### Task to complete
Quote the listing below in full and exactly as written, but omit every picture.

### Picture-linked question entries
============
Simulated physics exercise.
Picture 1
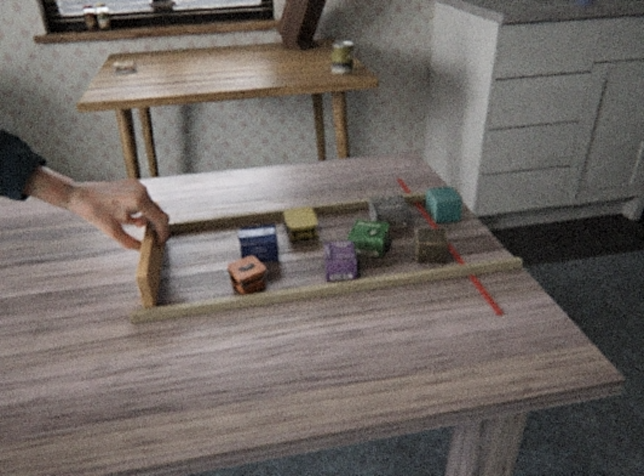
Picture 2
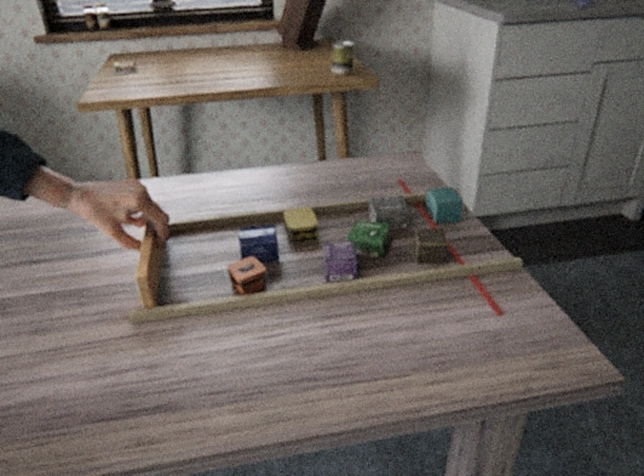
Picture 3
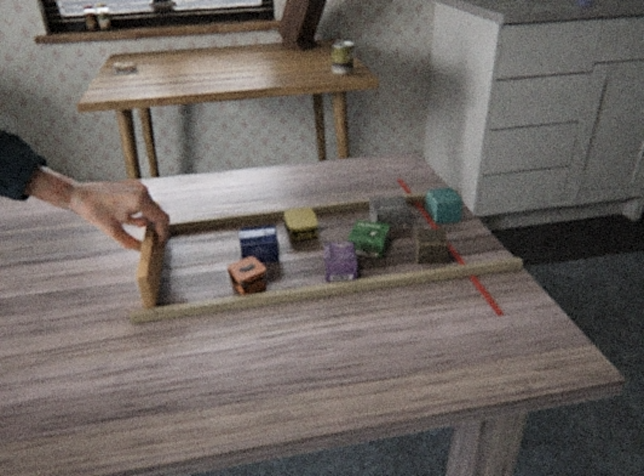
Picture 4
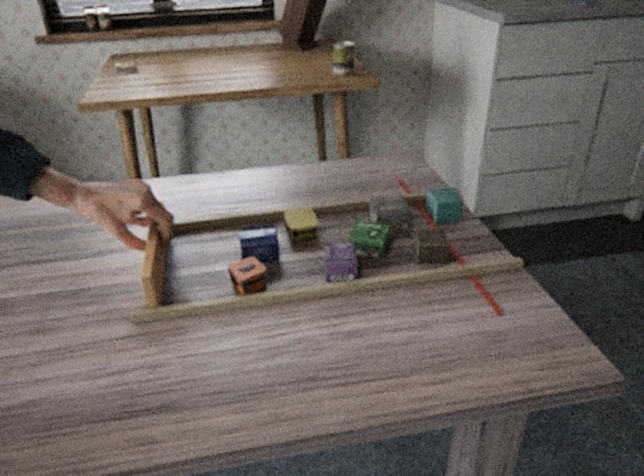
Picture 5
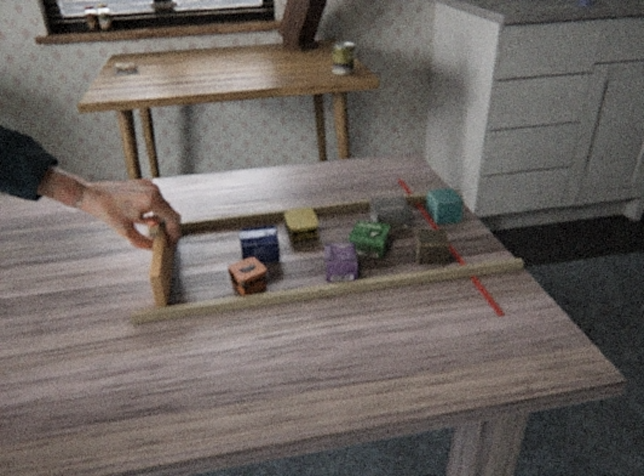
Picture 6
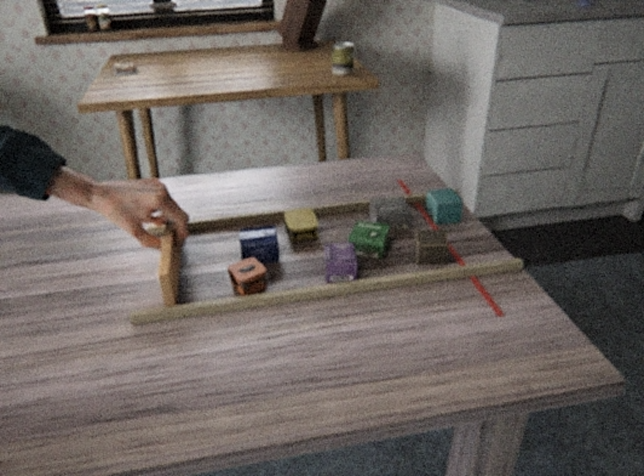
At the start, a hand holds a wooden board upright at the left end of a railed lane on a table, with small colourful blocks spread toward a red tape line. The hand then slides the board slightly to the right, while the blocks stay where they are.
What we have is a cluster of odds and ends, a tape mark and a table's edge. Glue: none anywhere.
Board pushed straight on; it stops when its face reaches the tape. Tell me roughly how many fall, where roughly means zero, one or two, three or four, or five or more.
Roughly, three or four fall.
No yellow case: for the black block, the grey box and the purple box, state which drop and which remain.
As for the black block, it drops; the grey box holds; and the purple box holds.
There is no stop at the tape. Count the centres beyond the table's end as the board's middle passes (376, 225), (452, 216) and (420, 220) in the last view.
Taking the three positions in turn, the counts come to 0, 5 and 2.
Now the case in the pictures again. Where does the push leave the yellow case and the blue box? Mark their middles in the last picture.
In the last picture the yellow case sits at (440, 203) while the blue box sits at (455, 220).
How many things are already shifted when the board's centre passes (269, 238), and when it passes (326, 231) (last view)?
The counts are 3 and 5.
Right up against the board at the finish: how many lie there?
That would be 3 of them.
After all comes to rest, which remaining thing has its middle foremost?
Foremost: The purple box.
A little later, none off yet; turquoise block at rest near (444, 206); black block at rest near (431, 247); grey box at rest near (390, 213).
Next, none off yet; turquoise block shifted about its own width near (476, 203); black block shifted well along near (492, 242); grey box shifted well along near (445, 206).
When it is over, the number that fall off is three or four; down, green box, grey box, black block and turquoise block.
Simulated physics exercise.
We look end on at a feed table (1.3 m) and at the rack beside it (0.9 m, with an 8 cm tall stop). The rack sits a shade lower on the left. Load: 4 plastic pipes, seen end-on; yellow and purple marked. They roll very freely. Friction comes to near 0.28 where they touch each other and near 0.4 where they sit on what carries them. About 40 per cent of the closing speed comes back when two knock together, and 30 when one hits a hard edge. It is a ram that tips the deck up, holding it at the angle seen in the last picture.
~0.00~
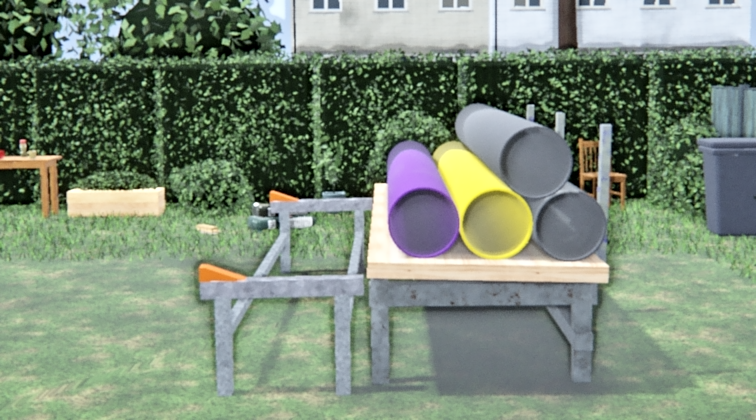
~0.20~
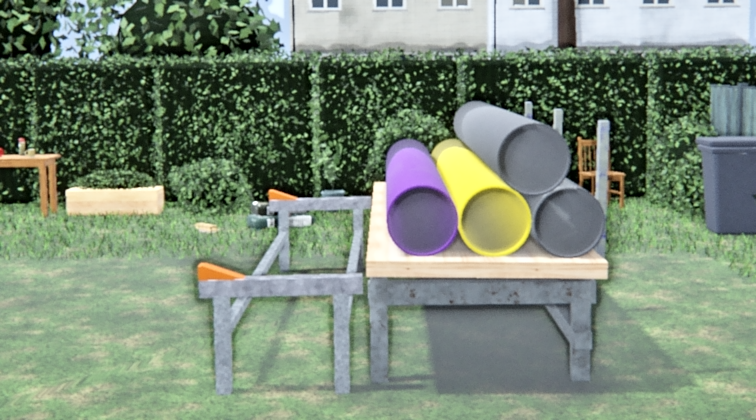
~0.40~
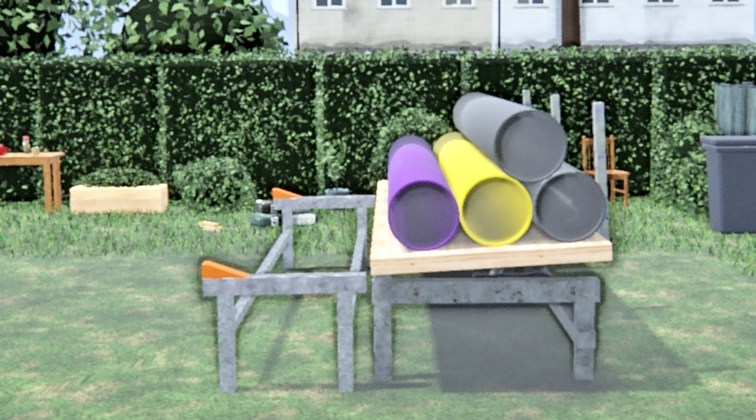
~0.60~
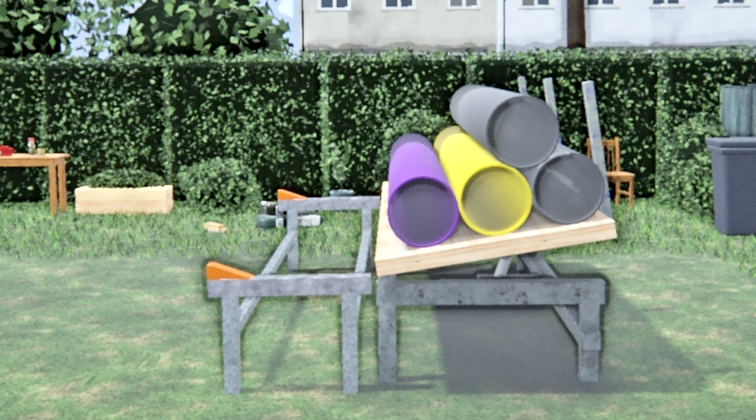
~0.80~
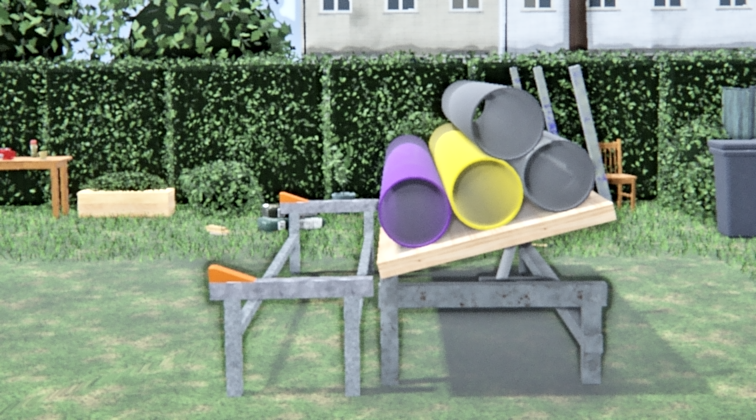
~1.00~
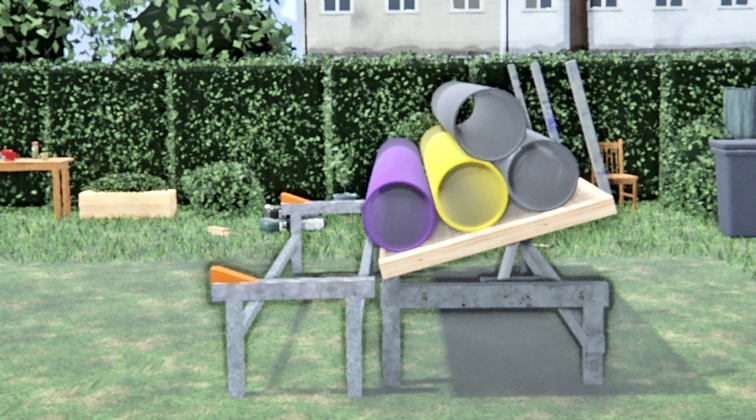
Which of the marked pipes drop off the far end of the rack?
The yellow pipe clears the end stop, the purple clears the end stop.
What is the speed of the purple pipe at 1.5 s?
About 1.0 m/s.
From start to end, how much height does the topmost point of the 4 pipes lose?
45 cm.
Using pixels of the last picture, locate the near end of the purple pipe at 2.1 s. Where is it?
Position: About (201, 235).
By 1.5 s, yellow is on the deck, 15 cm from the hinge, rolling left; purple is on the rack, 65 cm from the rack's far end, rolling left; 0 lost over the end.
By 2.1 s, yellow is on the rack, 35 cm from the rack's far end, rolling left; purple is beyond the stop and falling; 1 lost over the end.
By 2.8 s, yellow is over the stop and falling; purple is beyond the stop, on the ground; 3 lost over the end.
Finally (5.6 s), yellow is over the stop, on the ground; purple is beyond the stop, on the ground; 3 lost over the end.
============
### Answer to this task
Simulated physics exercise.
Picture 1
Picture 2
Picture 3
Picture 4
Picture 5
Picture 6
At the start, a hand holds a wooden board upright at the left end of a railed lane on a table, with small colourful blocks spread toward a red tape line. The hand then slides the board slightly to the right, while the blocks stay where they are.
What we have is a cluster of odds and ends, a tape mark and a table's edge. Glue: none anywhere.
Board pushed straight on; it stops when its face reaches the tape. Tell me roughly how many fall, where roughly means zero, one or two, three or four, or five or more.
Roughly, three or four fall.
No yellow case: for the black block, the grey box and the purple box, state which drop and which remain.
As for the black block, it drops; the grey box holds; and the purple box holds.
There is no stop at the tape. Count the centres beyond the table's end as the board's middle passes (376, 225), (452, 216) and (420, 220) in the last view.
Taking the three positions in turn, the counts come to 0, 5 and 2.
Now the case in the pictures again. Where does the push leave the yellow case and the blue box? Mark their middles in the last picture.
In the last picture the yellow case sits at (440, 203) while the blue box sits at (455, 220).
How many things are already shifted when the board's centre passes (269, 238), and when it passes (326, 231) (last view)?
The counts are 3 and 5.
Right up against the board at the finish: how many lie there?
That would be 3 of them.
After all comes to rest, which remaining thing has its middle foremost?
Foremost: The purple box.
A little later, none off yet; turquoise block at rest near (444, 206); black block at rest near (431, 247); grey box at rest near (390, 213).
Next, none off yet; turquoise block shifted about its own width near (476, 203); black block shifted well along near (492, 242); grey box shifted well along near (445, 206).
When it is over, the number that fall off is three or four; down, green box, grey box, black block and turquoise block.
Simulated physics exercise.
We look end on at a feed table (1.3 m) and at the rack beside it (0.9 m, with an 8 cm tall stop). The rack sits a shade lower on the left. Load: 4 plastic pipes, seen end-on; yellow and purple marked. They roll very freely. Friction comes to near 0.28 where they touch each other and near 0.4 where they sit on what carries them. About 40 per cent of the closing speed comes back when two knock together, and 30 when one hits a hard edge. It is a ram that tips the deck up, holding it at the angle seen in the last picture.
~0.00~
~0.20~
~0.40~
~0.60~
~0.80~
~1.00~
Which of the marked pipes drop off the far end of the rack?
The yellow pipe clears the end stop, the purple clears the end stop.
What is the speed of the purple pipe at 1.5 s?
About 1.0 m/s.
From start to end, how much height does the topmost point of the 4 pipes lose?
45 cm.
Using pixels of the last picture, locate the near end of the purple pipe at 2.1 s. Where is it?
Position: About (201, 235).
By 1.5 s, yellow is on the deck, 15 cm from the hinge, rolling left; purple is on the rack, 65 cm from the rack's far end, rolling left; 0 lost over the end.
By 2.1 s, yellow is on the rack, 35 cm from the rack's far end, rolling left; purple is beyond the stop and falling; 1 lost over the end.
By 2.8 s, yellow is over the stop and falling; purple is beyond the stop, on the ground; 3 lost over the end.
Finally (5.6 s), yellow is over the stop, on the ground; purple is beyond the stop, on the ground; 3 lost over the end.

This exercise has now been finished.